Task:
Write out all the lines again, precisely as they stand, but without the images.

Information shown:
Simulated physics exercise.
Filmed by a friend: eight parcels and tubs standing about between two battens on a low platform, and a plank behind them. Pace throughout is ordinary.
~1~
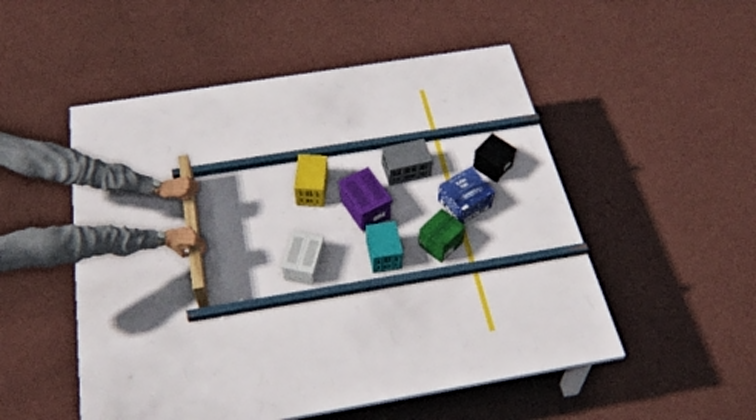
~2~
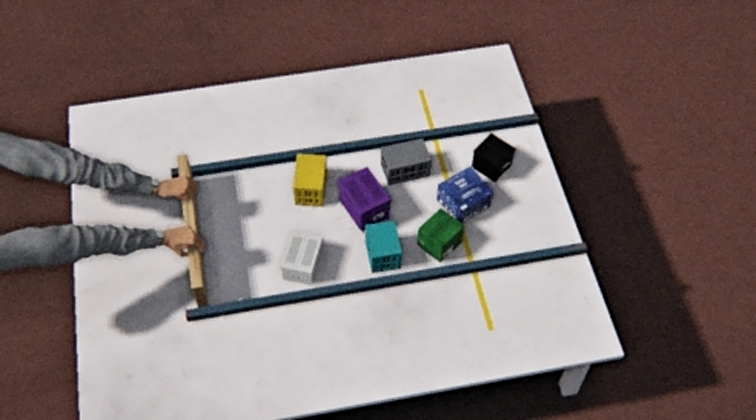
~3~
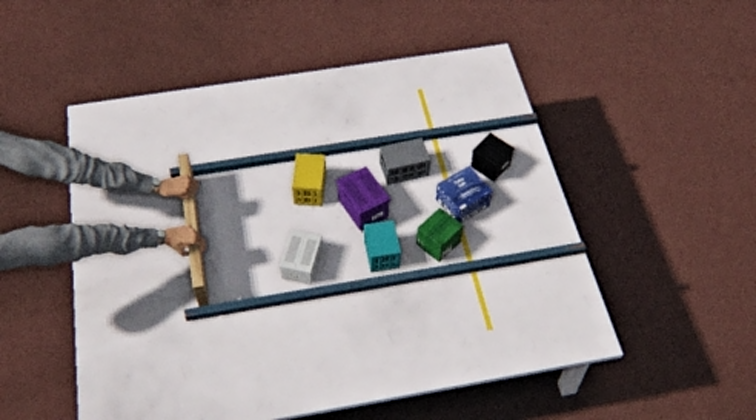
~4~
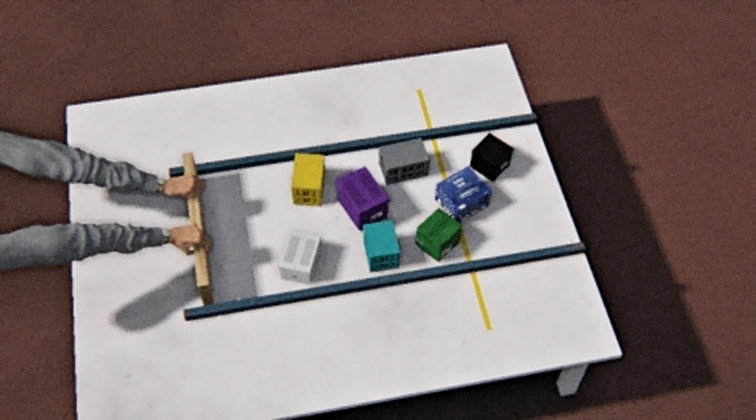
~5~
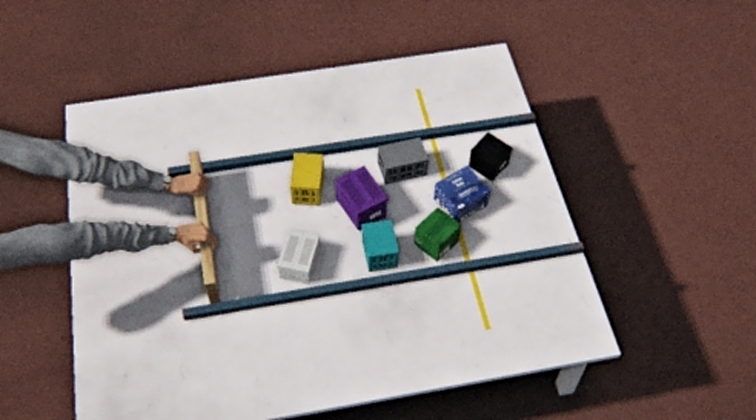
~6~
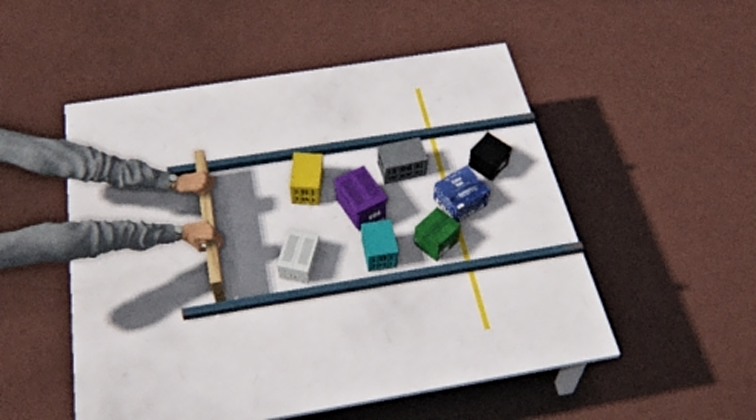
A white platform, seen from above at a slant against a reddish-brown floor, carries two dark parallel battens with a wooden plank between them at the left. Between the battens stand yellow, purple, white, turquoise, grey, green, blue and black boxes, the blue one by a yellow tape line. Two grey-sleeved arms slide the plank slightly rightward, while the boxes stay put and the view barely shifts.
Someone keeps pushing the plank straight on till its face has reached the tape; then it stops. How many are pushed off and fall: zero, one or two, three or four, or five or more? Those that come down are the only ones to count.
I foresee no drops here.
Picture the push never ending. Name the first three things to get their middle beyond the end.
Earliest to latest, that's the black tote, the blue box and the green parcel.
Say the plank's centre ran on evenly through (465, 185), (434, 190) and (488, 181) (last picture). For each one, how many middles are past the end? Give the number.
The counts: 0, 0 and 3.
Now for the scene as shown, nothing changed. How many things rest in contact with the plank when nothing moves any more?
Counting them up gives 2.
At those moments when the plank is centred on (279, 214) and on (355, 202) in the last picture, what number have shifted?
First 1, after that 5.
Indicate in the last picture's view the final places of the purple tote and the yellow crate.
You'll find the purple tote at roughly (487, 183) and the yellow crate at roughly (454, 154).
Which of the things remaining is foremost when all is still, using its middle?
The black tote, it is.
Soon after, none off yet; black tote at rest near (490, 157); blue box at rest near (461, 195); green parcel at rest near (437, 234).
Then, none off yet; black tote at rest near (490, 157); blue box moved a little near (467, 192); green parcel moved about its own width near (463, 232).
At rest, the number that fall off is zero.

Response:
Simulated physics exercise.
Filmed by a friend: eight parcels and tubs standing about between two battens on a low platform, and a plank behind them. Pace throughout is ordinary.
~1~
~2~
~3~
~4~
~5~
~6~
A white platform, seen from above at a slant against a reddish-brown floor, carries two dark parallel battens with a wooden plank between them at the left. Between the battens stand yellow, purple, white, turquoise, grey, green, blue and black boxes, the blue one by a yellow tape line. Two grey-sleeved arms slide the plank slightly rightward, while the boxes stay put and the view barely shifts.
Someone keeps pushing the plank straight on till its face has reached the tape; then it stops. How many are pushed off and fall: zero, one or two, three or four, or five or more? Those that come down are the only ones to count.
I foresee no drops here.
Picture the push never ending. Name the first three things to get their middle beyond the end.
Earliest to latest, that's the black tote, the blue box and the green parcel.
Say the plank's centre ran on evenly through (465, 185), (434, 190) and (488, 181) (last picture). For each one, how many middles are past the end? Give the number.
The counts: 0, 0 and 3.
Now for the scene as shown, nothing changed. How many things rest in contact with the plank when nothing moves any more?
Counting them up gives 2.
At those moments when the plank is centred on (279, 214) and on (355, 202) in the last picture, what number have shifted?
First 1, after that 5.
Indicate in the last picture's view the final places of the purple tote and the yellow crate.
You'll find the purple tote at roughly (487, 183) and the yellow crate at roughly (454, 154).
Which of the things remaining is foremost when all is still, using its middle?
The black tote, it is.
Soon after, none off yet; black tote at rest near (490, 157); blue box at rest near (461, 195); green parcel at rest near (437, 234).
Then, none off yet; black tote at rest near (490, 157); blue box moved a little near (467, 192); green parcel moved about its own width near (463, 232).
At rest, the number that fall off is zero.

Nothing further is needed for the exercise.